*** Data for this exercise ***

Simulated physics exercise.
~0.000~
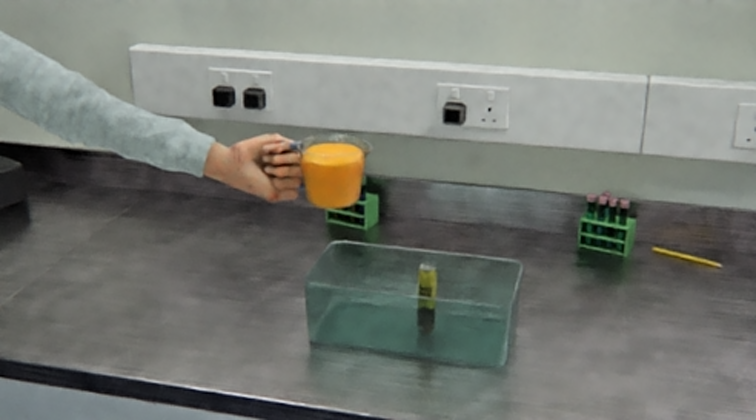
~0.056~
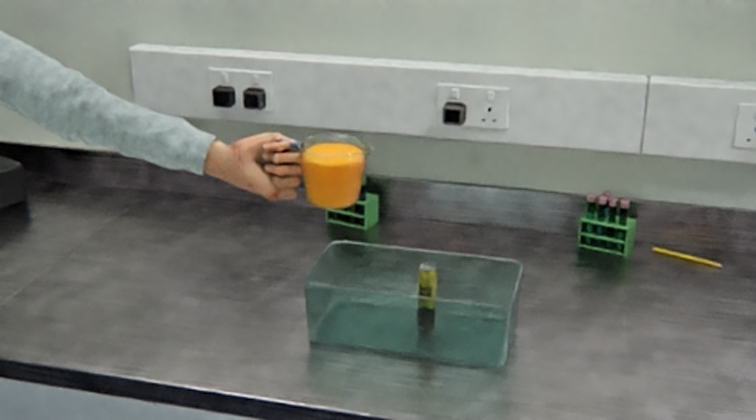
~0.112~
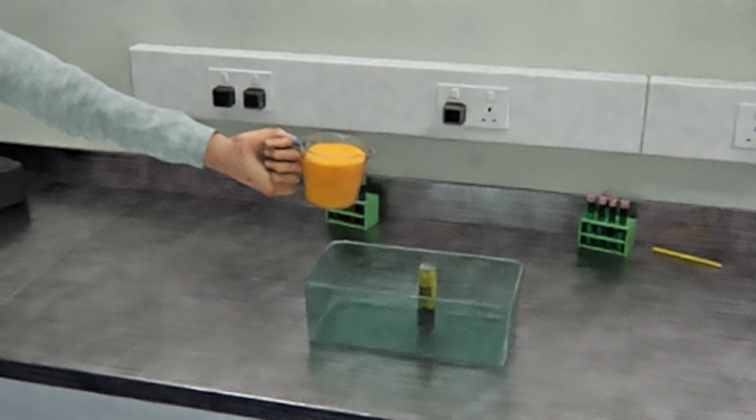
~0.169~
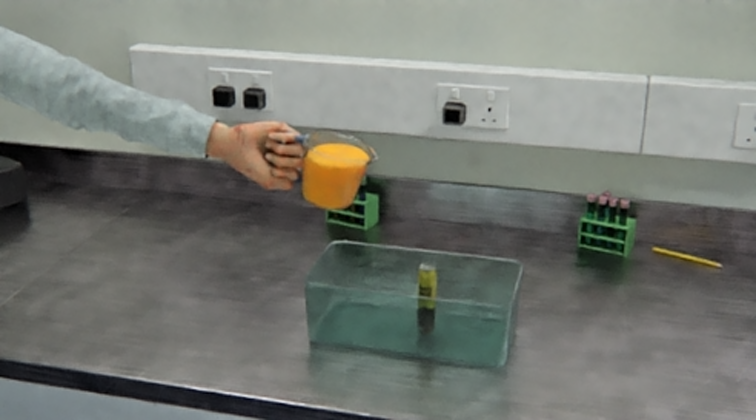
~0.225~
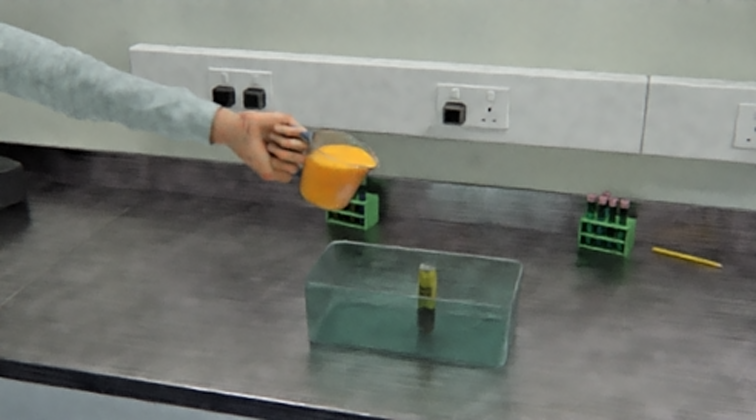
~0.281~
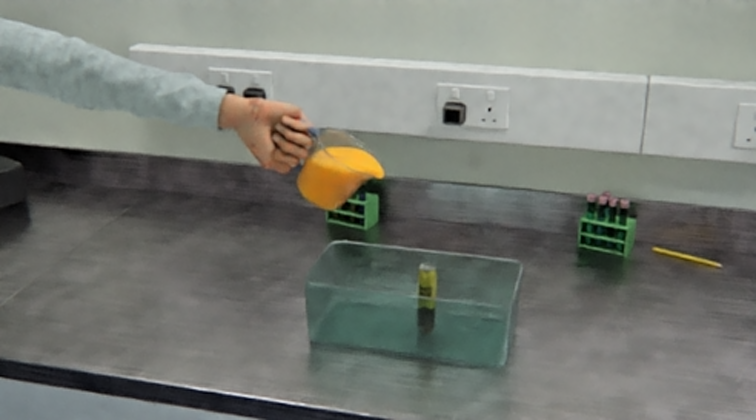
A hand in a pale blue-grey sleeve, reaching in from the left, holds a clear jug of orange juice level, then smoothly rolls it rightwards until the juice slants up to its lip. Below it on a dark grey worktop, seen from slightly above by a still camera, sits a clear greenish oblong basin holding a small yellowish tin on a dark base. Behind are green racks, a yellow pencil and wall sockets.
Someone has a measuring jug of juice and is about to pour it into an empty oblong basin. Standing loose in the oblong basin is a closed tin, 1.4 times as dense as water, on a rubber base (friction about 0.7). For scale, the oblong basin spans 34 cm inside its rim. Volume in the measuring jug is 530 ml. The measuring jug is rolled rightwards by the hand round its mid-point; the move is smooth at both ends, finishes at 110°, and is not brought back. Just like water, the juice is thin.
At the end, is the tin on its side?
It ends up erect.
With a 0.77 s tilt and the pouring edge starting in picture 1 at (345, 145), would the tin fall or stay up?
It does not tip.
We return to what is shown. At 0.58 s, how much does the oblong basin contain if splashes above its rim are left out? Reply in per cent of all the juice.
Roughly 26 percent.
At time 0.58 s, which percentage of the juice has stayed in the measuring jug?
Near 40 in a hundred.
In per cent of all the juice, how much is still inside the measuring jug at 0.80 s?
4 in a hundred, give or take.
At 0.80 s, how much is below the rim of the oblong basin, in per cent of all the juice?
That comes to about 86 percent.
Then, 0.58 s in, the tilt is 94° and 40 per cent is still to pour; the tin stands where it began.
Then, 0.80 s in, the tilt is 110° and 4 per cent is still to pour; the tin stands where it began.
Then, 1.02 s in, the tilt is 110° and 0 per cent is still to pour; the tin stands where it began.
Then, 1.27 s in, the tilt is 110° and 0 per cent is still to pour; the tin stands where it began.
Finally, the tin stands where it began.
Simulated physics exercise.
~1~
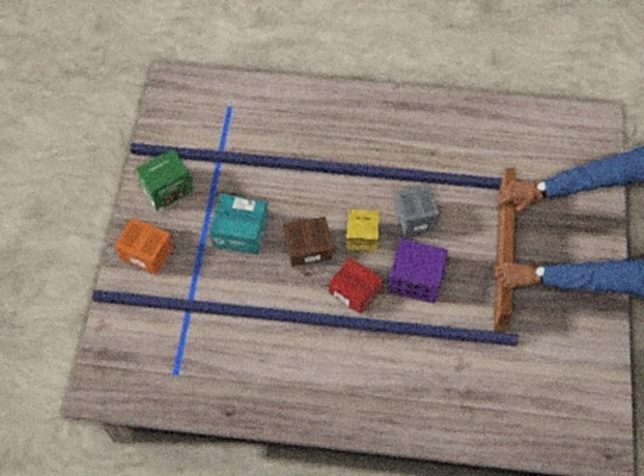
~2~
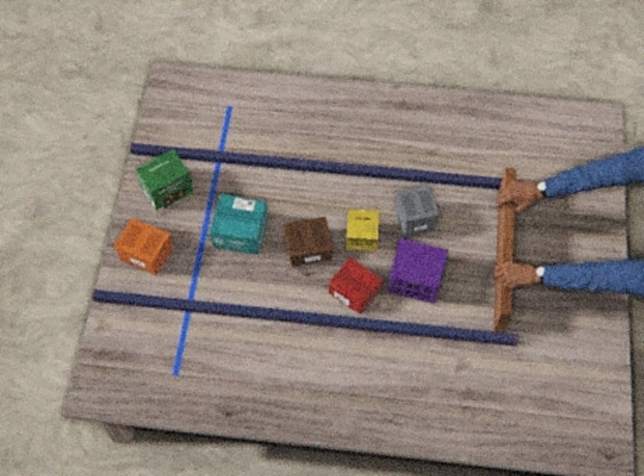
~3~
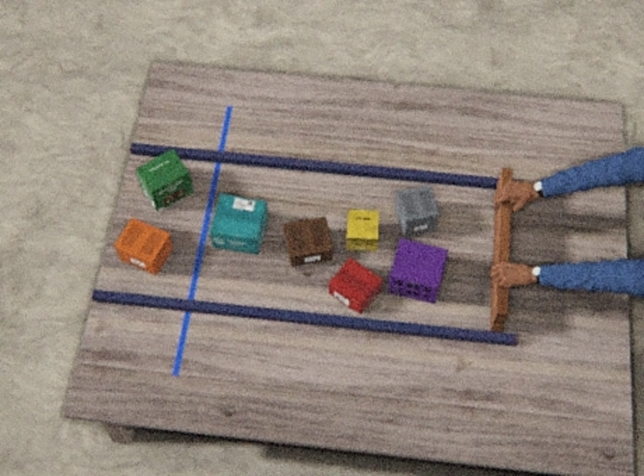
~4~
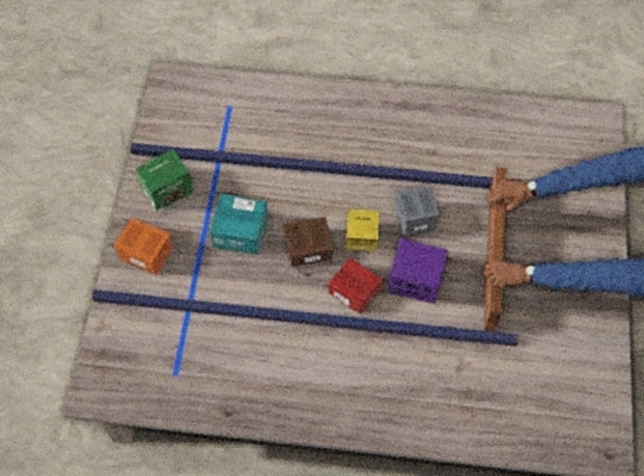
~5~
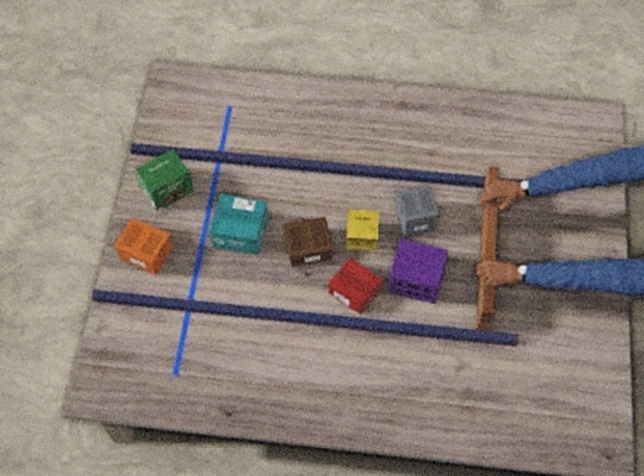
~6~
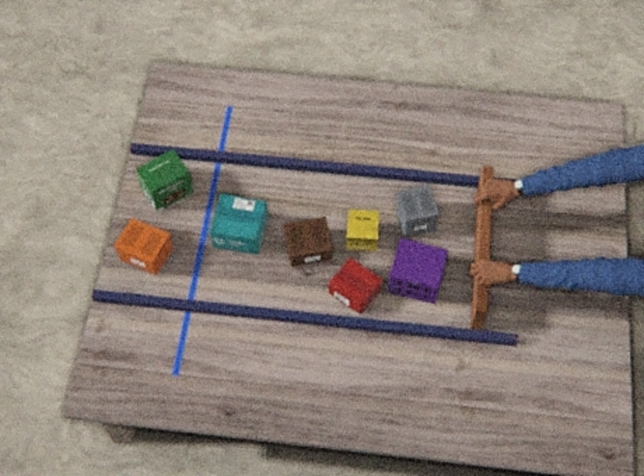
Hands in blue sleeves sliding a wooden plank slightly left between two dark battens towards eight coloured boxes, which stay still.
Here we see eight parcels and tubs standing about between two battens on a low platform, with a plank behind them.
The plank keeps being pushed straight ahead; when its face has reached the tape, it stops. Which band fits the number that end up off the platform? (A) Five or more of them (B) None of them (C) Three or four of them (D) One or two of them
D, one or two of them.
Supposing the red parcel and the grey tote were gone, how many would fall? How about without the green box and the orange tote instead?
Fallen: 1 in the first try, 0 in the other.
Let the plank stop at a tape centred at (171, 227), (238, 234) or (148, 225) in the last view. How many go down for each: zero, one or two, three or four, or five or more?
In order: Either three or four, then zero, then five or over.
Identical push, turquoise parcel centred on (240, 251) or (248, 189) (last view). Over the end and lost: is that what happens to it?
In turn it falls; holds on.
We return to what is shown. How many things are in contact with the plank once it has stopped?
Counting them up gives 2.
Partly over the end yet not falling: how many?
The number is 3.
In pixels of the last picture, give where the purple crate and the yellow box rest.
About (174, 250), and the other about (164, 213).
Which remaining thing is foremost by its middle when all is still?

***

# Work to be completed
Your task is to quote, unchanged, only the lines from the line bearing "In per cent of all the juice, how" through the line bearing "Here we see"; the pictures are not part of the copy.

# Response
In per cent of all the juice, how much is still inside the measuring jug at 0.80 s?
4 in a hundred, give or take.
At 0.80 s, how much is below the rim of the oblong basin, in per cent of all the juice?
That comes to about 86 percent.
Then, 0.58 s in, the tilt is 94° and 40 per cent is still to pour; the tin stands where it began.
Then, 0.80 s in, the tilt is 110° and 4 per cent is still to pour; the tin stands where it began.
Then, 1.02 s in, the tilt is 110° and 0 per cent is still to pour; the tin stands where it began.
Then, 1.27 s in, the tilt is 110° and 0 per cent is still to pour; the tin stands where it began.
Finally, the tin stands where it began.
Simulated physics exercise.
~1~
~2~
~3~
~4~
~5~
~6~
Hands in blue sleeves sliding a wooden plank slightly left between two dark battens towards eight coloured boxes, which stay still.
Here we see eight parcels and tubs standing about between two battens on a low platform, with a plank behind them.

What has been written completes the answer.